The request: Work out the number of lines in the records that include the word "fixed"; reply with that number alone.

Extracted data:
* Begin *
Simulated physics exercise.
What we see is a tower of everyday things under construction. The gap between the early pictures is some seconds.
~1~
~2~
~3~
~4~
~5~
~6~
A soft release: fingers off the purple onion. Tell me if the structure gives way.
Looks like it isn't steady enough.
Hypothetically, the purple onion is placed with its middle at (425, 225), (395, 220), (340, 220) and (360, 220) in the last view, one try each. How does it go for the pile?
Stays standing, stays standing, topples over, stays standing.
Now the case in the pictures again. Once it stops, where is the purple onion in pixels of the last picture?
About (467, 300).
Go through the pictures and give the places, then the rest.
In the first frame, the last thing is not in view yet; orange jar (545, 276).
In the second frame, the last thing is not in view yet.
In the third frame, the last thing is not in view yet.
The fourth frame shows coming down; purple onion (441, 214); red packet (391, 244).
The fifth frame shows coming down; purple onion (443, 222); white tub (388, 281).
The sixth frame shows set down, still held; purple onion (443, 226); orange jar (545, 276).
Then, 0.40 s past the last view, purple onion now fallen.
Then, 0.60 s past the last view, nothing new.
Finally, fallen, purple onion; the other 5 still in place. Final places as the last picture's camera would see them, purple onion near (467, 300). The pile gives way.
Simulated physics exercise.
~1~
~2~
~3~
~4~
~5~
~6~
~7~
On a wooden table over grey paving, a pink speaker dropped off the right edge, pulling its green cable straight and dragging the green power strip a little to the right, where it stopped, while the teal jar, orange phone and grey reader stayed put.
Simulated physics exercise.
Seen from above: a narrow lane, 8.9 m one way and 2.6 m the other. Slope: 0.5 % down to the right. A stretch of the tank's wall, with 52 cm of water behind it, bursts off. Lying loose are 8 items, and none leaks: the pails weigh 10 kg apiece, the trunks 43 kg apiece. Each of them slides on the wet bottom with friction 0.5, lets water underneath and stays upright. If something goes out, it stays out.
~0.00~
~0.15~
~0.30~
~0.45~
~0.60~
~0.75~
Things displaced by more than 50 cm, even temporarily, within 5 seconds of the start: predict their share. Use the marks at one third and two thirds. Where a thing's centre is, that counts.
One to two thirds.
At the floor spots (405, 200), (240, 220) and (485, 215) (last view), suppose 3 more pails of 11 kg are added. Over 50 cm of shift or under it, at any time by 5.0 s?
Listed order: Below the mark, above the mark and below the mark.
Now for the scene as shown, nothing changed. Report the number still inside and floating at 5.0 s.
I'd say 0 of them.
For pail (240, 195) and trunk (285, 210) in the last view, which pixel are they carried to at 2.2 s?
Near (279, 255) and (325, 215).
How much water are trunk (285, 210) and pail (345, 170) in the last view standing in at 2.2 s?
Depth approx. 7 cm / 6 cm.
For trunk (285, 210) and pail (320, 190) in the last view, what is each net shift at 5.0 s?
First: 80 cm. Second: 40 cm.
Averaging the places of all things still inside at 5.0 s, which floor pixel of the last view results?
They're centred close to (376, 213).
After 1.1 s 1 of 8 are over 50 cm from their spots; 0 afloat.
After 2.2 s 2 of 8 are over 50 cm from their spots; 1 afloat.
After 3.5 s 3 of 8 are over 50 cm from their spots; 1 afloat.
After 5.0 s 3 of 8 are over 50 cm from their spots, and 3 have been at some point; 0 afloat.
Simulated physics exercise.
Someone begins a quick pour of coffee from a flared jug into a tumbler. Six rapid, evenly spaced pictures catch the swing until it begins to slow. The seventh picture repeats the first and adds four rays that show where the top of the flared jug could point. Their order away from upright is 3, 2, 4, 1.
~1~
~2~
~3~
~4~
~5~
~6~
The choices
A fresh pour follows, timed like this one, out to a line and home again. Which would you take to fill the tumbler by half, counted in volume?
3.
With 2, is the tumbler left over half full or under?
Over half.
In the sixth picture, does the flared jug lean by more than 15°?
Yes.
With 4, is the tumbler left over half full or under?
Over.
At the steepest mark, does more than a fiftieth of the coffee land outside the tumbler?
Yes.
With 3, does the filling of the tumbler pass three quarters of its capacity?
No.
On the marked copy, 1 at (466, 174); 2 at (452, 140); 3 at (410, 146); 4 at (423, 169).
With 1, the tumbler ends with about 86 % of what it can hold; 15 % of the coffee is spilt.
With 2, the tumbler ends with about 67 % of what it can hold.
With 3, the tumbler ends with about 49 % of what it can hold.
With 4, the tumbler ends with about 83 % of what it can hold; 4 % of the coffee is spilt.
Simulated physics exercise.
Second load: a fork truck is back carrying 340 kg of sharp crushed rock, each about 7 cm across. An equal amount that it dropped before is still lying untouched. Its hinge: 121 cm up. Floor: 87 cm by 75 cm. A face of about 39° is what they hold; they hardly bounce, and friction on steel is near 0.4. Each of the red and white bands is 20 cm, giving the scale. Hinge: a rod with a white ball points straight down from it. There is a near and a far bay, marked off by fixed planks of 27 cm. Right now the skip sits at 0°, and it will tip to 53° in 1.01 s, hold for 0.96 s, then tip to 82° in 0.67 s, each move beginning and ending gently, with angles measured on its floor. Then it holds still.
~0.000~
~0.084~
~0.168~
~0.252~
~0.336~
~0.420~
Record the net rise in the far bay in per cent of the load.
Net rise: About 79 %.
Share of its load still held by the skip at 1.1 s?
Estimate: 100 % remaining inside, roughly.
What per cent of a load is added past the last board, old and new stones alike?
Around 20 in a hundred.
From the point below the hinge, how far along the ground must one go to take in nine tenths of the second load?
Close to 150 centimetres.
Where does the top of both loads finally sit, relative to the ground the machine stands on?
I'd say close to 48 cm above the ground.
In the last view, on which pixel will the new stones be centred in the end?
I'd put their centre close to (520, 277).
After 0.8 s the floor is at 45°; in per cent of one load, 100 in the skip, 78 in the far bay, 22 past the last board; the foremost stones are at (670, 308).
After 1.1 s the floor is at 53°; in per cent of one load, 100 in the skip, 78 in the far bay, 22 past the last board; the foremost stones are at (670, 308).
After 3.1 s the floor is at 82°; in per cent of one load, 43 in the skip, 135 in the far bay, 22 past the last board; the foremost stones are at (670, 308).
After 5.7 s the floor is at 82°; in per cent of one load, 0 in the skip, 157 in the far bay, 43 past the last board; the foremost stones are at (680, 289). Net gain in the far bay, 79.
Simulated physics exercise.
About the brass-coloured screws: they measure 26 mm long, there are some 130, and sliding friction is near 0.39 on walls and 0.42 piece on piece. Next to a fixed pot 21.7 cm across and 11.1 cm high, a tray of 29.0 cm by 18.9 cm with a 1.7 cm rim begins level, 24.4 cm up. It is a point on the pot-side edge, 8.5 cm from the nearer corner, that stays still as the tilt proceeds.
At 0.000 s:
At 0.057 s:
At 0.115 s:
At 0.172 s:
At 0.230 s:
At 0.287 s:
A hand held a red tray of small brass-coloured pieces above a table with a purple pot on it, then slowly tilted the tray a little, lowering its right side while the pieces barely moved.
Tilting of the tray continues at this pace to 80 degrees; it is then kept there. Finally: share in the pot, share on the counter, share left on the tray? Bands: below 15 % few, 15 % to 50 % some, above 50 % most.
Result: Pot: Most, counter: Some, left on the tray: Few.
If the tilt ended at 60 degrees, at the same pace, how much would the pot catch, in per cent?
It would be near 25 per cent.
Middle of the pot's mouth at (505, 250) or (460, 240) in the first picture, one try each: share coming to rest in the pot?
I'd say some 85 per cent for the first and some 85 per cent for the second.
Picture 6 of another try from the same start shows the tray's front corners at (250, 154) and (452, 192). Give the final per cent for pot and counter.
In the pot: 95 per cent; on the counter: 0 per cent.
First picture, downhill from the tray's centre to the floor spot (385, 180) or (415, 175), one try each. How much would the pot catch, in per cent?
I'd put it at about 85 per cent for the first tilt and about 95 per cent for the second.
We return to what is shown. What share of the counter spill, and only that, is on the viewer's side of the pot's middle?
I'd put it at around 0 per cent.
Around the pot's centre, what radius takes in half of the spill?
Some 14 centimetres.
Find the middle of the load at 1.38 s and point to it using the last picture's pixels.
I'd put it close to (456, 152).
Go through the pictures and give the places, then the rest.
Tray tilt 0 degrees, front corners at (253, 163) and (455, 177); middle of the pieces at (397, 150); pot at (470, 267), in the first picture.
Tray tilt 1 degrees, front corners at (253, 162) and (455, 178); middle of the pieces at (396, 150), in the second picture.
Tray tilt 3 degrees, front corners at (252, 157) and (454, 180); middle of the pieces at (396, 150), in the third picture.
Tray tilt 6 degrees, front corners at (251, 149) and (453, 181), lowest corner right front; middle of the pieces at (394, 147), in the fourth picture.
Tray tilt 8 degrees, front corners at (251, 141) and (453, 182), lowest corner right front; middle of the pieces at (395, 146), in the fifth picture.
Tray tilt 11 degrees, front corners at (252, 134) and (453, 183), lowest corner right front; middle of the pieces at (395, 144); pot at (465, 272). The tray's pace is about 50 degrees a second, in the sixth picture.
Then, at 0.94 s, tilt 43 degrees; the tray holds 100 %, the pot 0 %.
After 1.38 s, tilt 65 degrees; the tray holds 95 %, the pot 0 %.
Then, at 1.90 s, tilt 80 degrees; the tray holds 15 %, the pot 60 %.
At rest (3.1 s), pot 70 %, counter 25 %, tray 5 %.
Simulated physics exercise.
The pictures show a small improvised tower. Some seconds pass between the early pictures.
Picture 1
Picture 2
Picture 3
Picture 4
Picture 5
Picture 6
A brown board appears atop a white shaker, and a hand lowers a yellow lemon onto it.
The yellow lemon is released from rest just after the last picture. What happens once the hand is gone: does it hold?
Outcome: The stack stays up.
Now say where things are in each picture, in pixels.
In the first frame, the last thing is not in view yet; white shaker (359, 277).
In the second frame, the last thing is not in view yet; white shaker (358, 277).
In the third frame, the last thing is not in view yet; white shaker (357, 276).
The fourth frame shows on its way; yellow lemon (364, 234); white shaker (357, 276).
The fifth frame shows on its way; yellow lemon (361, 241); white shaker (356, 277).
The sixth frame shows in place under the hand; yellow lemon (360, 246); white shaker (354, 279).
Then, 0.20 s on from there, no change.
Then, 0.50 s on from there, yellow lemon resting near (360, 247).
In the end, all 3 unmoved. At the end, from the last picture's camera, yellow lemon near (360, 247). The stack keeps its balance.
* End *
Written response: 2